++++ RECORDS PROVIDED ++++

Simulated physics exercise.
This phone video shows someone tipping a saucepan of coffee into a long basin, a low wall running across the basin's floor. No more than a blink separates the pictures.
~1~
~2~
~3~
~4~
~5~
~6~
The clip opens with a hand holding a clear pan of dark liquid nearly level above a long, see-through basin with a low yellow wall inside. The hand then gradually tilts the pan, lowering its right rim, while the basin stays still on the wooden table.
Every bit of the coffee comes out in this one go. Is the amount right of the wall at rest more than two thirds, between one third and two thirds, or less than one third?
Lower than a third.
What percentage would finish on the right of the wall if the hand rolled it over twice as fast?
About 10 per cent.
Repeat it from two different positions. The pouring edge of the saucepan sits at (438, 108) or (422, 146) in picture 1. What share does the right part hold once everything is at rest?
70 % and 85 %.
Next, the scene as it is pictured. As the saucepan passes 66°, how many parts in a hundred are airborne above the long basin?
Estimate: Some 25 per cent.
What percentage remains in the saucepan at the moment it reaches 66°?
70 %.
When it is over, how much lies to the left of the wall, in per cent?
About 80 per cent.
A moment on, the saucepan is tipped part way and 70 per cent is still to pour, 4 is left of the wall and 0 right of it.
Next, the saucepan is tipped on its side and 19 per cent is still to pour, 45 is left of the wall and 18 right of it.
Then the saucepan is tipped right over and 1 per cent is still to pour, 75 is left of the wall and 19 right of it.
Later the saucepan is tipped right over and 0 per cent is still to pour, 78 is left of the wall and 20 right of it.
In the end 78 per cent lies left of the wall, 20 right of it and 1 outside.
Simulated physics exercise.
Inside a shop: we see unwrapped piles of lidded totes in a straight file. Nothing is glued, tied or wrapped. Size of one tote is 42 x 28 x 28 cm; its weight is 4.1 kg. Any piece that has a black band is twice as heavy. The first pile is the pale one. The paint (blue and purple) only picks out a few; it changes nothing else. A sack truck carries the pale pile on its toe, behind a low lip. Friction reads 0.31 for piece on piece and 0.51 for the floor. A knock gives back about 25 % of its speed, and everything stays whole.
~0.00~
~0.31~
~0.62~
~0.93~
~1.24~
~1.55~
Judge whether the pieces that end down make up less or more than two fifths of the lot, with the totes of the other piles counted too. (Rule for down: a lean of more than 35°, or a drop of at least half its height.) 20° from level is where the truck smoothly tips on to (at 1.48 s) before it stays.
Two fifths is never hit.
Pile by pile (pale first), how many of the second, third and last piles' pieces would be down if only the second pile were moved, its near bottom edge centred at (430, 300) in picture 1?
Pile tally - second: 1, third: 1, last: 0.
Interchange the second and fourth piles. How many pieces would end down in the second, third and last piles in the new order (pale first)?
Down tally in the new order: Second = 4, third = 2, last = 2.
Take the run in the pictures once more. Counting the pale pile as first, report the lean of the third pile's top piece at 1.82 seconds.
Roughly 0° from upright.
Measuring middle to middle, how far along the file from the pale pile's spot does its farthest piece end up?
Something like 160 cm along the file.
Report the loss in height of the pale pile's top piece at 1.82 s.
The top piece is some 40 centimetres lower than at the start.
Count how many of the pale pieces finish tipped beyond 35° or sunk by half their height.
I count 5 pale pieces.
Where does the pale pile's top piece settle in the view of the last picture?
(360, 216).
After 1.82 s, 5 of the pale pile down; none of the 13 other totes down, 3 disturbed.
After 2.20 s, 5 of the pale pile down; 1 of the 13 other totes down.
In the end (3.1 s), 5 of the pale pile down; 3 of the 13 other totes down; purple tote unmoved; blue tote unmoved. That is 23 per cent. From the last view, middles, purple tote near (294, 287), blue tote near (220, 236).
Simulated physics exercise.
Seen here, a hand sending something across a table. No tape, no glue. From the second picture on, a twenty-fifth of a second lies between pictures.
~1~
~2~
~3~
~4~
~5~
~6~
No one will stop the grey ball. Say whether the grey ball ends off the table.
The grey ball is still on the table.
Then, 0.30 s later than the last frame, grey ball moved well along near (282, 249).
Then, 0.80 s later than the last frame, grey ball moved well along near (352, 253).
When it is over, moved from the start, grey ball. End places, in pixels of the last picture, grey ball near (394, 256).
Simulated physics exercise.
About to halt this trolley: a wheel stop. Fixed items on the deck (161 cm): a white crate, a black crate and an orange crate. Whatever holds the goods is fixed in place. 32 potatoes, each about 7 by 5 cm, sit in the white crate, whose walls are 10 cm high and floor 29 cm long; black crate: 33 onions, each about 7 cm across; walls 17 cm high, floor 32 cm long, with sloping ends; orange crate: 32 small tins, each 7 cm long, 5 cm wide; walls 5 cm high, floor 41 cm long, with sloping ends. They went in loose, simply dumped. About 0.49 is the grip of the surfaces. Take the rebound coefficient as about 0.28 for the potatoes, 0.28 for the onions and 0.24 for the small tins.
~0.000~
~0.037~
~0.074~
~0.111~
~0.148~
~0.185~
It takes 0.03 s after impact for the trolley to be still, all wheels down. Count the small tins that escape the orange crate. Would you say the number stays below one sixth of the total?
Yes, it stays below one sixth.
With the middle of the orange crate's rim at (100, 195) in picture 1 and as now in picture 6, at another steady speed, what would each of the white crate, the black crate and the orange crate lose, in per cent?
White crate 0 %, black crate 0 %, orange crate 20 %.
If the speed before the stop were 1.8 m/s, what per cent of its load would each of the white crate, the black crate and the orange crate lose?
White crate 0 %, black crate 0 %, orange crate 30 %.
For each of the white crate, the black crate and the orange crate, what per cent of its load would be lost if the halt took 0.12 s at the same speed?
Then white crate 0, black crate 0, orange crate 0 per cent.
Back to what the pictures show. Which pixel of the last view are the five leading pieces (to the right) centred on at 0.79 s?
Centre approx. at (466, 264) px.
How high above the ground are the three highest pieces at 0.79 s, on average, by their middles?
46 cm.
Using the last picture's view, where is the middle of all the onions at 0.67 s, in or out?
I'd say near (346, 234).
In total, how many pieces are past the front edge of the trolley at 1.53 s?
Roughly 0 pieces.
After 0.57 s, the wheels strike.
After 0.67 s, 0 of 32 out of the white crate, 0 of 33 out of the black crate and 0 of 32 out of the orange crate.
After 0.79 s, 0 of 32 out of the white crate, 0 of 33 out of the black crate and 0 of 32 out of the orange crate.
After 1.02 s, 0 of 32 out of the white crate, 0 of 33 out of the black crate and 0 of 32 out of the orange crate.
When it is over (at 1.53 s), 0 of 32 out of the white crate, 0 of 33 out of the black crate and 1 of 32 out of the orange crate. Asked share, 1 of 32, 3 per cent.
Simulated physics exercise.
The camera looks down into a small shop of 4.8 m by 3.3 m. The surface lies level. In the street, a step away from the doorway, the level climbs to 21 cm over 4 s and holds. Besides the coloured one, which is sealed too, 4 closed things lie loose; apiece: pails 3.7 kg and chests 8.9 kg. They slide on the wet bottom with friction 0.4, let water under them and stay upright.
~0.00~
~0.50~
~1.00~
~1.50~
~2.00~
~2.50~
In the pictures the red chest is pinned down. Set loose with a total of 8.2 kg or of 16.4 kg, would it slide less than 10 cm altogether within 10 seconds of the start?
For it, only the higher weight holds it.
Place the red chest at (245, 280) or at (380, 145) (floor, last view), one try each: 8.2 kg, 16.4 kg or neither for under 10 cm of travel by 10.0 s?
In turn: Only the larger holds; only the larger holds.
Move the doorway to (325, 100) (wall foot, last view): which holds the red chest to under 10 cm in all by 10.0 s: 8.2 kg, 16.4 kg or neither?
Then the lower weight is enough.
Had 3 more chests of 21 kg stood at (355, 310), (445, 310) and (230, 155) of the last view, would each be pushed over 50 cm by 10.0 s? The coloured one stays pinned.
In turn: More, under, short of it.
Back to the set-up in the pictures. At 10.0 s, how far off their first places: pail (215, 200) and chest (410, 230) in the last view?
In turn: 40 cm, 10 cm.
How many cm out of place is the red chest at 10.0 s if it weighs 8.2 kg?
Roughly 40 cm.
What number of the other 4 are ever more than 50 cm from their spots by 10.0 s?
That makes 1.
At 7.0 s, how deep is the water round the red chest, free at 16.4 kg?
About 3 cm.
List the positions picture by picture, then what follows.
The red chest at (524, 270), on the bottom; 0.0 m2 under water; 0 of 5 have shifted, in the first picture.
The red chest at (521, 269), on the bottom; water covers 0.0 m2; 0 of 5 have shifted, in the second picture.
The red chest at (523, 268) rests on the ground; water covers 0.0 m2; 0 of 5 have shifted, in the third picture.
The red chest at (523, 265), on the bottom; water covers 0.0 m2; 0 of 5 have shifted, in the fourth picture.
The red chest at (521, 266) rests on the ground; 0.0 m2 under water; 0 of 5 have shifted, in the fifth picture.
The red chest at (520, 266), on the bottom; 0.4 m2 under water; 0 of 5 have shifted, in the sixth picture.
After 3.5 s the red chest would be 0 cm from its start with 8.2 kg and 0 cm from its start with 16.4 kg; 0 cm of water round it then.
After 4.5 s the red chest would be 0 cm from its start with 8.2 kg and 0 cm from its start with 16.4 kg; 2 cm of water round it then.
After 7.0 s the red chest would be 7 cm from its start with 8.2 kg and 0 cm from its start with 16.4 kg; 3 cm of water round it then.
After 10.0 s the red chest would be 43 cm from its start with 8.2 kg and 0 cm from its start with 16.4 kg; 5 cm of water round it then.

++++

▸ WHAT YOU HAVE TO DO: Your task is to collect every line above that contains the word "into".

▸ FULL ANSWER:
This phone video shows someone tipping a saucepan of coffee into a long basin, a low wall running across the basin's floor. No more than a blink separates the pictures.
The camera looks down into a small shop of 4.8 m by 3.3 m. The surface lies level. In the street, a step away from the doorway, the level climbs to 21 cm over 4 s and holds. Besides the coloured one, which is sealed too, 4 closed things lie loose; apiece: pails 3.7 kg and chests 8.9 kg. They slide on the wet bottom with friction 0.4, let water under them and stay upright.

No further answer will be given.